"""

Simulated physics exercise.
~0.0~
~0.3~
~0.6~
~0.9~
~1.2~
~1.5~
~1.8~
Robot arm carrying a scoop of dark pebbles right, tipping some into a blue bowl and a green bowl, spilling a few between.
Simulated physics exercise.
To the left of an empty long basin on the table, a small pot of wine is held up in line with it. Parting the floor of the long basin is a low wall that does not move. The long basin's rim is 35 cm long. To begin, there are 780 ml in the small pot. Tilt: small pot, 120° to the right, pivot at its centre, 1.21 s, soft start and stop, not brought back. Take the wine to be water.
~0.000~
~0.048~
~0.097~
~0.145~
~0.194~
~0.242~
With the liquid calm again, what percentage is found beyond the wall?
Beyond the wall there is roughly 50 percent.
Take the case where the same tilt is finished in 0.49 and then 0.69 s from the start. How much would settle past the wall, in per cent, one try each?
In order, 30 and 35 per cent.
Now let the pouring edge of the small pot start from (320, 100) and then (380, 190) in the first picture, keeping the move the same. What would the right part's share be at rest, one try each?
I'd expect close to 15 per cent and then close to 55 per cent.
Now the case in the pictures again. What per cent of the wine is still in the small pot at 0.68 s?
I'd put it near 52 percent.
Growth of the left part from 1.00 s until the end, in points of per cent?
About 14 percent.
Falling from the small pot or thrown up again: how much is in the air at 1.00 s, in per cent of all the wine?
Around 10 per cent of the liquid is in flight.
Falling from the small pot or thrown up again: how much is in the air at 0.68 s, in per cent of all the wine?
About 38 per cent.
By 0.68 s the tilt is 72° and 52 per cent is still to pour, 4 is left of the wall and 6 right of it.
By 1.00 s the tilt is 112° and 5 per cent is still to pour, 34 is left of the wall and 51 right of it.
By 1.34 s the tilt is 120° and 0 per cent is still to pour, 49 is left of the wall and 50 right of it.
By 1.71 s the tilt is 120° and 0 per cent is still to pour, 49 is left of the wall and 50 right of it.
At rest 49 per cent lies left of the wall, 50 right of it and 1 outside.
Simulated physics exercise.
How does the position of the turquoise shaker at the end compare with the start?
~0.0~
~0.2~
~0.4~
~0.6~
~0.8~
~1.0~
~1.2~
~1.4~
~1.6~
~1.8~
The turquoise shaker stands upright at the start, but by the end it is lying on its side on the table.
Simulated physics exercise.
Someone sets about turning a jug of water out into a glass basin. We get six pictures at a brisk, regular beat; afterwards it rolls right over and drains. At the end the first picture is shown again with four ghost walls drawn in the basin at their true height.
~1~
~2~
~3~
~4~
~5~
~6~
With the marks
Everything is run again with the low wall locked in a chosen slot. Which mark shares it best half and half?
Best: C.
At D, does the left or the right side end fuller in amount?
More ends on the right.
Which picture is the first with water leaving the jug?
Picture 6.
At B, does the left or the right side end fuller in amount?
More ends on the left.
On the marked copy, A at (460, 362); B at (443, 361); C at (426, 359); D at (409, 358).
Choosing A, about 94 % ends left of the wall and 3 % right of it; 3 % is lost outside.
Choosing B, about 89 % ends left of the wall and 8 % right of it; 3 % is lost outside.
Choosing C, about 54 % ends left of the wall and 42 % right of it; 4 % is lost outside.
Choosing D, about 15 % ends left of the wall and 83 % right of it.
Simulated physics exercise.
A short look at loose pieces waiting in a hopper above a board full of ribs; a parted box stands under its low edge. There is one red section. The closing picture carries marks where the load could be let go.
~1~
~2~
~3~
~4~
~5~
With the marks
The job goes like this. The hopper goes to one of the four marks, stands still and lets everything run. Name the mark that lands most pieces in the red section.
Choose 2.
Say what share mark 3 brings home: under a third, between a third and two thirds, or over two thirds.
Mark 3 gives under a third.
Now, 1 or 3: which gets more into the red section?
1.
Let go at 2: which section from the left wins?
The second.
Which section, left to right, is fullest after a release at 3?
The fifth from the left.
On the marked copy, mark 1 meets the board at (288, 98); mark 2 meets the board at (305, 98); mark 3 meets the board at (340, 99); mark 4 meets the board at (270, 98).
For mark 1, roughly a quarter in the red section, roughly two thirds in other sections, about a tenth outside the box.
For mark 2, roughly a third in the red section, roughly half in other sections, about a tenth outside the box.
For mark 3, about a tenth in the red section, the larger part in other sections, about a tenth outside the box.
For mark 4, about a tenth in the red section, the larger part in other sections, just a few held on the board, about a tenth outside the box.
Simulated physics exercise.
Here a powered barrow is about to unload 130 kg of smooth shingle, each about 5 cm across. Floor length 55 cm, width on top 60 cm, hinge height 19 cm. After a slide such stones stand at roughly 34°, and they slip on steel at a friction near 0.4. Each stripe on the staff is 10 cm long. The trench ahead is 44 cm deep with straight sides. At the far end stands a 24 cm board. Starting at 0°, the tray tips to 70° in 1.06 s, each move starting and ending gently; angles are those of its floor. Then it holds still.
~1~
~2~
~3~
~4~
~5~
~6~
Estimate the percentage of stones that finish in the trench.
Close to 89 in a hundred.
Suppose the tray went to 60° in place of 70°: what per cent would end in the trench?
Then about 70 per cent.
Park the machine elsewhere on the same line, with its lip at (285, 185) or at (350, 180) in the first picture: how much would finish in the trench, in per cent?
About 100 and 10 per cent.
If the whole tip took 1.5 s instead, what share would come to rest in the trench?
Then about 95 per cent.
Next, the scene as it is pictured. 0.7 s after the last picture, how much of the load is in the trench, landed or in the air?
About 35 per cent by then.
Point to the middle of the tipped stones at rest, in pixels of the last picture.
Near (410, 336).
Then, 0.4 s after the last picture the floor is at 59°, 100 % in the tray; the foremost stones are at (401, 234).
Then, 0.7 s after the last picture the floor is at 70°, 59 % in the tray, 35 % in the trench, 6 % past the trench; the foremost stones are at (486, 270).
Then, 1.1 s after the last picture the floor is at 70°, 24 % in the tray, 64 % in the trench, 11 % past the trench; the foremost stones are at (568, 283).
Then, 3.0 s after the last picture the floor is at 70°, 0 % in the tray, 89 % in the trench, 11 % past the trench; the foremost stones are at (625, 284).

"""

**Exercise directions**. Print every record above exactly as written.

**Answer in full**.
Simulated physics exercise.
~0.0~
~0.3~
~0.6~
~0.9~
~1.2~
~1.5~
~1.8~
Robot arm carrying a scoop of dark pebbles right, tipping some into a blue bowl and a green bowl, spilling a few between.
Simulated physics exercise.
To the left of an empty long basin on the table, a small pot of wine is held up in line with it. Parting the floor of the long basin is a low wall that does not move. The long basin's rim is 35 cm long. To begin, there are 780 ml in the small pot. Tilt: small pot, 120° to the right, pivot at its centre, 1.21 s, soft start and stop, not brought back. Take the wine to be water.
~0.000~
~0.048~
~0.097~
~0.145~
~0.194~
~0.242~
With the liquid calm again, what percentage is found beyond the wall?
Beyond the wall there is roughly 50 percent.
Take the case where the same tilt is finished in 0.49 and then 0.69 s from the start. How much would settle past the wall, in per cent, one try each?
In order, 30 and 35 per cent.
Now let the pouring edge of the small pot start from (320, 100) and then (380, 190) in the first picture, keeping the move the same. What would the right part's share be at rest, one try each?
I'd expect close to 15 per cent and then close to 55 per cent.
Now the case in the pictures again. What per cent of the wine is still in the small pot at 0.68 s?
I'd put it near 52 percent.
Growth of the left part from 1.00 s until the end, in points of per cent?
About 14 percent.
Falling from the small pot or thrown up again: how much is in the air at 1.00 s, in per cent of all the wine?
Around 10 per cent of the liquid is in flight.
Falling from the small pot or thrown up again: how much is in the air at 0.68 s, in per cent of all the wine?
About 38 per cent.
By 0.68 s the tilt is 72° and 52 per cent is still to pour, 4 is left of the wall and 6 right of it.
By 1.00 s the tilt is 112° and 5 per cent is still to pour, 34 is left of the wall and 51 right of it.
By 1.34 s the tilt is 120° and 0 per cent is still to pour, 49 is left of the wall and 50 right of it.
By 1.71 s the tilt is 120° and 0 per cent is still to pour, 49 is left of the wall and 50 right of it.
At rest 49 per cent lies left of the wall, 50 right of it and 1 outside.
Simulated physics exercise.
How does the position of the turquoise shaker at the end compare with the start?
~0.0~
~0.2~
~0.4~
~0.6~
~0.8~
~1.0~
~1.2~
~1.4~
~1.6~
~1.8~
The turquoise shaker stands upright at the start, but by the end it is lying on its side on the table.
Simulated physics exercise.
Someone sets about turning a jug of water out into a glass basin. We get six pictures at a brisk, regular beat; afterwards it rolls right over and drains. At the end the first picture is shown again with four ghost walls drawn in the basin at their true height.
~1~
~2~
~3~
~4~
~5~
~6~
With the marks
Everything is run again with the low wall locked in a chosen slot. Which mark shares it best half and half?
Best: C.
At D, does the left or the right side end fuller in amount?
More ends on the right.
Which picture is the first with water leaving the jug?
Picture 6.
At B, does the left or the right side end fuller in amount?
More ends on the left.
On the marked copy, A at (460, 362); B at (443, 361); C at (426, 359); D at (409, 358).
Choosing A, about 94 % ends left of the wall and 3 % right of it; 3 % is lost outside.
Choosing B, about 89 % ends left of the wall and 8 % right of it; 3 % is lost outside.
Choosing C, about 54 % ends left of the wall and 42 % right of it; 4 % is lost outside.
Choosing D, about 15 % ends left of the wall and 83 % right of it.
Simulated physics exercise.
A short look at loose pieces waiting in a hopper above a board full of ribs; a parted box stands under its low edge. There is one red section. The closing picture carries marks where the load could be let go.
~1~
~2~
~3~
~4~
~5~
With the marks
The job goes like this. The hopper goes to one of the four marks, stands still and lets everything run. Name the mark that lands most pieces in the red section.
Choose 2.
Say what share mark 3 brings home: under a third, between a third and two thirds, or over two thirds.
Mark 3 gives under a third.
Now, 1 or 3: which gets more into the red section?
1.
Let go at 2: which section from the left wins?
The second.
Which section, left to right, is fullest after a release at 3?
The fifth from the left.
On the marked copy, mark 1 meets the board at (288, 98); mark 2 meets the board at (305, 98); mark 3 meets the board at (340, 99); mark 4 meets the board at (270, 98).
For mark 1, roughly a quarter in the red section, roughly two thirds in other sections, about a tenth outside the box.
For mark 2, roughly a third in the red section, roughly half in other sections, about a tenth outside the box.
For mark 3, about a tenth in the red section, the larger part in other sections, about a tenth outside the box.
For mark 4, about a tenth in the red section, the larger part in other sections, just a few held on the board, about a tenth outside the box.
Simulated physics exercise.
Here a powered barrow is about to unload 130 kg of smooth shingle, each about 5 cm across. Floor length 55 cm, width on top 60 cm, hinge height 19 cm. After a slide such stones stand at roughly 34°, and they slip on steel at a friction near 0.4. Each stripe on the staff is 10 cm long. The trench ahead is 44 cm deep with straight sides. At the far end stands a 24 cm board. Starting at 0°, the tray tips to 70° in 1.06 s, each move starting and ending gently; angles are those of its floor. Then it holds still.
~1~
~2~
~3~
~4~
~5~
~6~
Estimate the percentage of stones that finish in the trench.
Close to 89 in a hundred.
Suppose the tray went to 60° in place of 70°: what per cent would end in the trench?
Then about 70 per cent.
Park the machine elsewhere on the same line, with its lip at (285, 185) or at (350, 180) in the first picture: how much would finish in the trench, in per cent?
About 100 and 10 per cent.
If the whole tip took 1.5 s instead, what share would come to rest in the trench?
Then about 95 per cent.
Next, the scene as it is pictured. 0.7 s after the last picture, how much of the load is in the trench, landed or in the air?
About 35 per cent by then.
Point to the middle of the tipped stones at rest, in pixels of the last picture.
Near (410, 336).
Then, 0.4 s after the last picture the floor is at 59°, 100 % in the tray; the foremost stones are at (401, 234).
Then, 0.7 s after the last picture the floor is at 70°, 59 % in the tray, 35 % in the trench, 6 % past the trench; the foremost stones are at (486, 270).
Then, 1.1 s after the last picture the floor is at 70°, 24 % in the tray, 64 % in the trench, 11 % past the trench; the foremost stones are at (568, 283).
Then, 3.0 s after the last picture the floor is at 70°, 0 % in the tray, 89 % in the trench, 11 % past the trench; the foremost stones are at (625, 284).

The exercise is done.